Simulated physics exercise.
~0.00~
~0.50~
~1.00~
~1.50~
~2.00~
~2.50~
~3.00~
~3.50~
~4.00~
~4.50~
══════════
● **Problem**
Reproduce all the data word for word.

● **Solution to the exercise**
Simulated physics exercise.
~0.00~
~0.50~
~1.00~
~1.50~
~2.00~
~2.50~
~3.00~
~3.50~
~4.00~
~4.50~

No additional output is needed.